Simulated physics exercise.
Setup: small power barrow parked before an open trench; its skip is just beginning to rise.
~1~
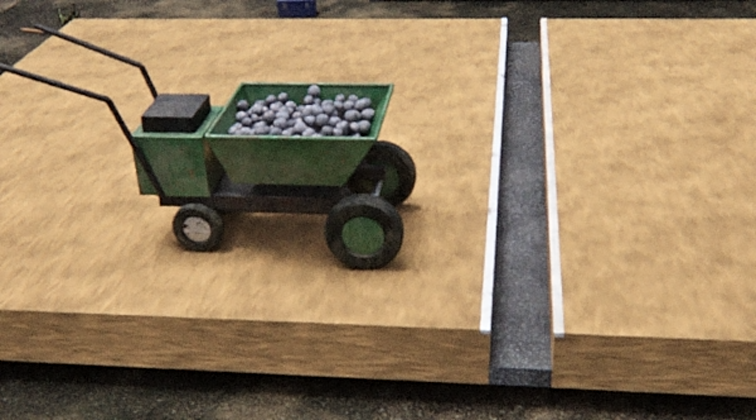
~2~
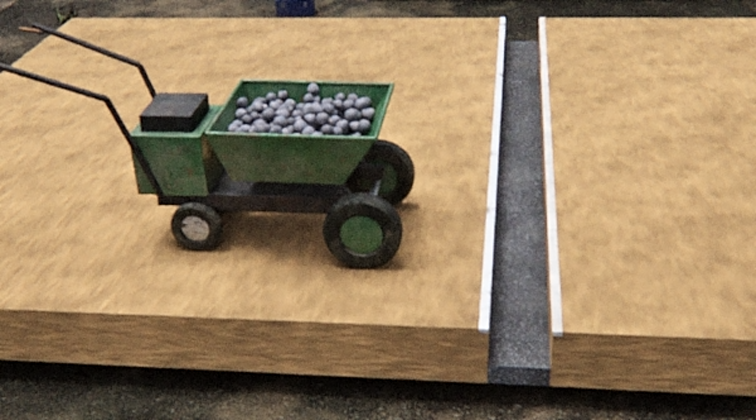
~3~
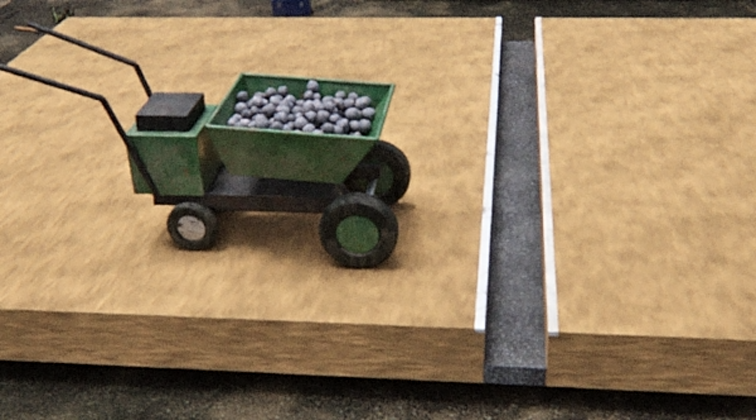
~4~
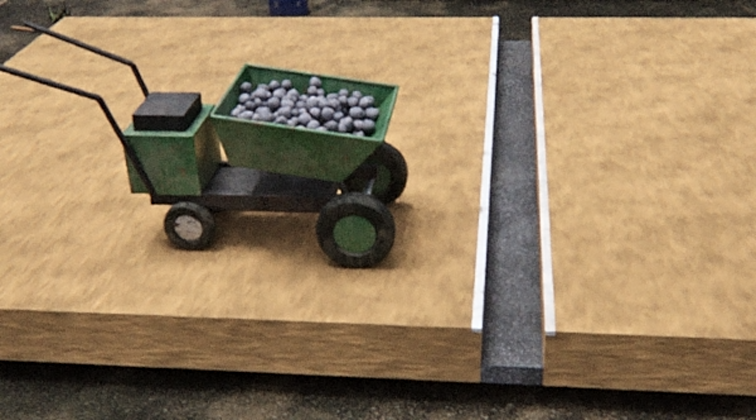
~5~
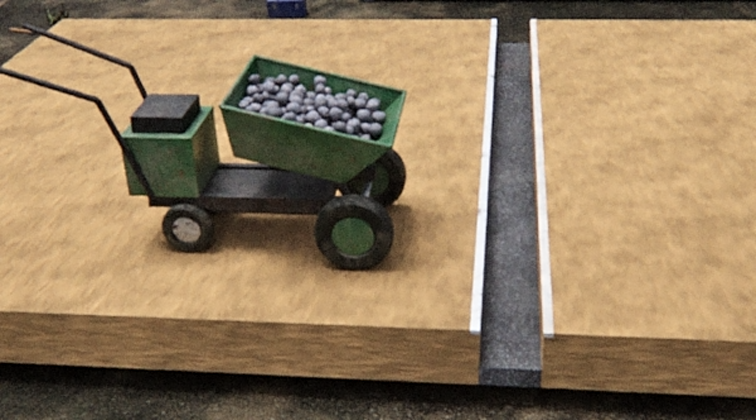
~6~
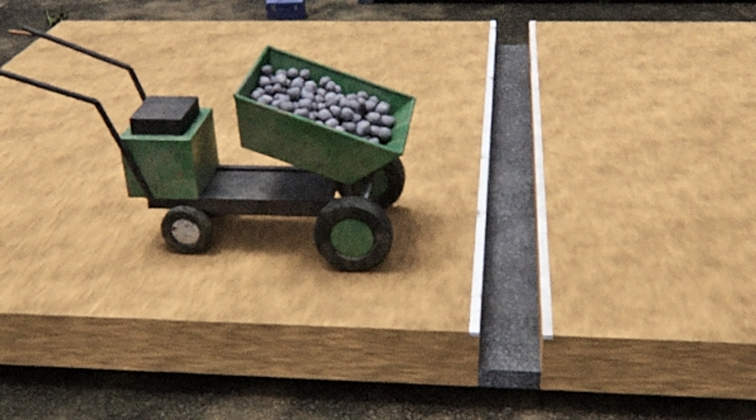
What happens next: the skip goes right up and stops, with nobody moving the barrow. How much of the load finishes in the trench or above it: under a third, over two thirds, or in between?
Above two thirds.
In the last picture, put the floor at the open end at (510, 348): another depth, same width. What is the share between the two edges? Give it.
70 %.
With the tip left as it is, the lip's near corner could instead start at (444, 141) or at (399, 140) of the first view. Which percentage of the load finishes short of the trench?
0 % then 0 %.
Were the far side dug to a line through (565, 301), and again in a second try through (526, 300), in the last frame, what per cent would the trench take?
The first try gives 100 percent, then the second gives 70 percent.
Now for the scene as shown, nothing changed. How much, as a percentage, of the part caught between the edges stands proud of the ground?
The answer is close to 15 per cent.
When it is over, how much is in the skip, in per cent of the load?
Estimate: 0 %, roughly.
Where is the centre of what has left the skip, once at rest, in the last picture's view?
※ ※ ※
WHAT YOU WILL DO - Output the data exactly. Pictures don't belong in the result.

REPLY -
Simulated physics exercise.
Setup: small power barrow parked before an open trench; its skip is just beginning to rise.
~1~
~2~
~3~
~4~
~5~
~6~
What happens next: the skip goes right up and stops, with nobody moving the barrow. How much of the load finishes in the trench or above it: under a third, over two thirds, or in between?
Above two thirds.
In the last picture, put the floor at the open end at (510, 348): another depth, same width. What is the share between the two edges? Give it.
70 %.
With the tip left as it is, the lip's near corner could instead start at (444, 141) or at (399, 140) of the first view. Which percentage of the load finishes short of the trench?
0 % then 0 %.
Were the far side dug to a line through (565, 301), and again in a second try through (526, 300), in the last frame, what per cent would the trench take?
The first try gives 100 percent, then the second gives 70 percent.
Now for the scene as shown, nothing changed. How much, as a percentage, of the part caught between the edges stands proud of the ground?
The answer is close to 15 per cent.
When it is over, how much is in the skip, in per cent of the load?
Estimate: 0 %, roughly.
Where is the centre of what has left the skip, once at rest, in the last picture's view?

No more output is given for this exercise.